[Start of Supplied entries]

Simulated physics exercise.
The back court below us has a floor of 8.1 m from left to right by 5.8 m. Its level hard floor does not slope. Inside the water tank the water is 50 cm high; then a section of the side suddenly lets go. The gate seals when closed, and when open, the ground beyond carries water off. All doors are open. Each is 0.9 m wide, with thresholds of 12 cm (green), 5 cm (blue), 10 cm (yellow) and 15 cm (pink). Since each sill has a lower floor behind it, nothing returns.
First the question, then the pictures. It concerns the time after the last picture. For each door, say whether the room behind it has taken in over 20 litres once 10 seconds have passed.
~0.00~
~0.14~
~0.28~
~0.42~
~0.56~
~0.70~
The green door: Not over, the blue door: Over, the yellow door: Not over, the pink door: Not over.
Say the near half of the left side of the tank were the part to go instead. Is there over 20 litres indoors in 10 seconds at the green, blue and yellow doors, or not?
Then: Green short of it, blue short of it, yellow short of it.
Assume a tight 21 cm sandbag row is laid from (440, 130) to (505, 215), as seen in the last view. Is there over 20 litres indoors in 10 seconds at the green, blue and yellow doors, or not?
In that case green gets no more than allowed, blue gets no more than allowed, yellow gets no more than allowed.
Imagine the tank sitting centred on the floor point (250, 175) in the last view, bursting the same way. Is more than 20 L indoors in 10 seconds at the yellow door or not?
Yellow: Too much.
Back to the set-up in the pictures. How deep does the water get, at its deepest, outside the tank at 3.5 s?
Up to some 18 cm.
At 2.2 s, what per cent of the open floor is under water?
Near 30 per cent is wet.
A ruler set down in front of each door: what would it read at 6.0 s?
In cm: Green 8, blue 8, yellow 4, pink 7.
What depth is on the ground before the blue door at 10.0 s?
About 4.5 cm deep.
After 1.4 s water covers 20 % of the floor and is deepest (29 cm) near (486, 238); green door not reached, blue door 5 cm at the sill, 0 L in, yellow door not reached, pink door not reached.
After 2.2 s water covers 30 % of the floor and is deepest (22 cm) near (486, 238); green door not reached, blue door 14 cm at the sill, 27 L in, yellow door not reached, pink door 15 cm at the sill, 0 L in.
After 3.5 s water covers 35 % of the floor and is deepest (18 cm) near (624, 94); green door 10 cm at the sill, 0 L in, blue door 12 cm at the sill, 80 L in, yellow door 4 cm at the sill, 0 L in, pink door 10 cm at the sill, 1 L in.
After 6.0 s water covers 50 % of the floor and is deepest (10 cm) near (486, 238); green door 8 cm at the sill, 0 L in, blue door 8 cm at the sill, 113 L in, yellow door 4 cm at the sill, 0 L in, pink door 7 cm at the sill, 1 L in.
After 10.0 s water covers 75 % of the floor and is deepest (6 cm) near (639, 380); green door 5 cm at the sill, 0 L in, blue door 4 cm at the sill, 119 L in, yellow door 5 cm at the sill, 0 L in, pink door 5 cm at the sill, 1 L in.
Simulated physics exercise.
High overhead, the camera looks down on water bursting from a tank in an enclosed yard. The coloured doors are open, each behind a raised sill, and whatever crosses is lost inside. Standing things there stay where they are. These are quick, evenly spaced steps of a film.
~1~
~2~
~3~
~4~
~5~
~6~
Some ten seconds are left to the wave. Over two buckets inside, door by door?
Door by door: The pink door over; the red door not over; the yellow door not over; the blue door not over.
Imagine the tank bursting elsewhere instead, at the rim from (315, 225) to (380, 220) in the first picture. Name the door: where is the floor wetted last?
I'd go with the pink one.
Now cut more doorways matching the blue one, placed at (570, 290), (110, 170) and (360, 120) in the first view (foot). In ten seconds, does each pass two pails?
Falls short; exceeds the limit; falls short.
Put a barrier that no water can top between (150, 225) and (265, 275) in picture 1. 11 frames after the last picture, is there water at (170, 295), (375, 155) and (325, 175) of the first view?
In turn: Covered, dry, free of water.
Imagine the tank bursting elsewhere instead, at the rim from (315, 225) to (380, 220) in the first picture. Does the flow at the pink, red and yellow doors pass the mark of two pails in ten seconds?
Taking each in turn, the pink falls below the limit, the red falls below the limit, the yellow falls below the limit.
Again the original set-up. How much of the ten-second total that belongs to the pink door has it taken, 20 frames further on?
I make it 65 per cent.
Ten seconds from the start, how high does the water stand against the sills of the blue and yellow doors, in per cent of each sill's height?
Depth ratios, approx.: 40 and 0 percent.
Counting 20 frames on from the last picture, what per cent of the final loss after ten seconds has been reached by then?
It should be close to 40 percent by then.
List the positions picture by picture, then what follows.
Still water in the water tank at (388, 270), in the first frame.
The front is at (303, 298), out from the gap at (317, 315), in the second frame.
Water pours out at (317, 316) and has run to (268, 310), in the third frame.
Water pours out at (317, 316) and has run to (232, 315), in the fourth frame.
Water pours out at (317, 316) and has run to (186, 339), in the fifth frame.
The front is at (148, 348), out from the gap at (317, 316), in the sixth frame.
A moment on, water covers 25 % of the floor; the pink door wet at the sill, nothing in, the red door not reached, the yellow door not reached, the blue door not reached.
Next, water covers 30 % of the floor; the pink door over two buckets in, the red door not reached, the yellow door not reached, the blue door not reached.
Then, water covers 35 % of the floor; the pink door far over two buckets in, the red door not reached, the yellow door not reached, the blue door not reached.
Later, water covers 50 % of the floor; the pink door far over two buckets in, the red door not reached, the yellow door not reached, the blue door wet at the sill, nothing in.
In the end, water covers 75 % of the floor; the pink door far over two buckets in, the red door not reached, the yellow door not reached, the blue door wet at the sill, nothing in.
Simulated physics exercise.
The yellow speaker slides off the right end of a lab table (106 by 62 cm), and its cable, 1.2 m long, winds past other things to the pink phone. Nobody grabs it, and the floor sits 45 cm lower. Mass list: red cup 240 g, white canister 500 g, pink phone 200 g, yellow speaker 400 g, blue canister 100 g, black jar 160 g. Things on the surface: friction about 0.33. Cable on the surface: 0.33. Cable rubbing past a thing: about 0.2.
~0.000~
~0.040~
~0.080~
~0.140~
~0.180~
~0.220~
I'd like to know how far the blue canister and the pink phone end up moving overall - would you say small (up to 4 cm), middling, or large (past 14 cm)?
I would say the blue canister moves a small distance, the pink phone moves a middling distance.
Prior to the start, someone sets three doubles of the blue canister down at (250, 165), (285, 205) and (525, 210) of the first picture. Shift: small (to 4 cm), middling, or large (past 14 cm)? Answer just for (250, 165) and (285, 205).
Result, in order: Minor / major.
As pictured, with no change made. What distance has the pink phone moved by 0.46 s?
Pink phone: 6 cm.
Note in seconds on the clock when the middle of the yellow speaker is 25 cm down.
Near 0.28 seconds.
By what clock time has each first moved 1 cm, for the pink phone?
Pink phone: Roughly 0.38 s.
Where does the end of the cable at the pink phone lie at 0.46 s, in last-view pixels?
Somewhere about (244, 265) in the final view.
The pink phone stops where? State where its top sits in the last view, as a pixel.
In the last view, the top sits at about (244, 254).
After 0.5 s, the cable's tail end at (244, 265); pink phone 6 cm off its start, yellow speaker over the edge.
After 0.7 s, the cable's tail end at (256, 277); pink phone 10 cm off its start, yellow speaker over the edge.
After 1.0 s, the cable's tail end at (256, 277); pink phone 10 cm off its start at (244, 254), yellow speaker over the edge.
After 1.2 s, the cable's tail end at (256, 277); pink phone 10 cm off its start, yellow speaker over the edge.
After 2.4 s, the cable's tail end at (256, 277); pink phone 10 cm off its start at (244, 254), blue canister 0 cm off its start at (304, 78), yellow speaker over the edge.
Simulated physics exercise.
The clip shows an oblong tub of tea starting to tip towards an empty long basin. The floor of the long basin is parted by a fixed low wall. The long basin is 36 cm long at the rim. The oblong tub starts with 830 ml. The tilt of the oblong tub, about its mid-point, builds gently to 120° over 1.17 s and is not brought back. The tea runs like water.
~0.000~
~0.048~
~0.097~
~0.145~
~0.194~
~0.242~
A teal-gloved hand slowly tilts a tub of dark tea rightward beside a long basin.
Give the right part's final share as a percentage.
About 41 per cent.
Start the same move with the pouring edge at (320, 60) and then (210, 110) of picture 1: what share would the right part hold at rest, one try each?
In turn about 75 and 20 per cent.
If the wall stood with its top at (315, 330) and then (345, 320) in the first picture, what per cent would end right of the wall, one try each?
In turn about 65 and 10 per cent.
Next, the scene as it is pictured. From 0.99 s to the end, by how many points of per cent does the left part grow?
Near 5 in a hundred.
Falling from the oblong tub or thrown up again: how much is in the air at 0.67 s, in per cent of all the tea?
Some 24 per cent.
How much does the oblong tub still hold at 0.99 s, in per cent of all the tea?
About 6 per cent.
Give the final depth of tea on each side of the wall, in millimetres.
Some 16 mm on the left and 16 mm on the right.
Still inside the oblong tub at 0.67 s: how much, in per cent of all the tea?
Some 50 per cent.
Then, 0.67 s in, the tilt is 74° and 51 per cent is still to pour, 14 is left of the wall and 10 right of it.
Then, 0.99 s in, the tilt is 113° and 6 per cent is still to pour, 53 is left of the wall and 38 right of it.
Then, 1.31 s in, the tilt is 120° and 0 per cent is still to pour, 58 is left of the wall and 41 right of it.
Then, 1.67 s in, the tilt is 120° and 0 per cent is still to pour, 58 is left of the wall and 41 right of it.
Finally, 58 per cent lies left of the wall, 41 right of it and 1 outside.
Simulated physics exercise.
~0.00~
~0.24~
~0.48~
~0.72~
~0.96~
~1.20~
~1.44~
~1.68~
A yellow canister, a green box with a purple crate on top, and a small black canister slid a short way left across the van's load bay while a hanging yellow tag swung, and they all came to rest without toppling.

[End of Supplied entries]

Exercise
From the listing above, pick out each line where the word "things" appears.

Result of the exercise
High overhead, the camera looks down on water bursting from a tank in an enclosed yard. The coloured doors are open, each behind a raised sill, and whatever crosses is lost inside. Standing things there stay where they are. These are quick, evenly spaced steps of a film.
The yellow speaker slides off the right end of a lab table (106 by 62 cm), and its cable, 1.2 m long, winds past other things to the pink phone. Nobody grabs it, and the floor sits 45 cm lower. Mass list: red cup 240 g, white canister 500 g, pink phone 200 g, yellow speaker 400 g, blue canister 100 g, black jar 160 g. Things on the surface: friction about 0.33. Cable on the surface: 0.33. Cable rubbing past a thing: about 0.2.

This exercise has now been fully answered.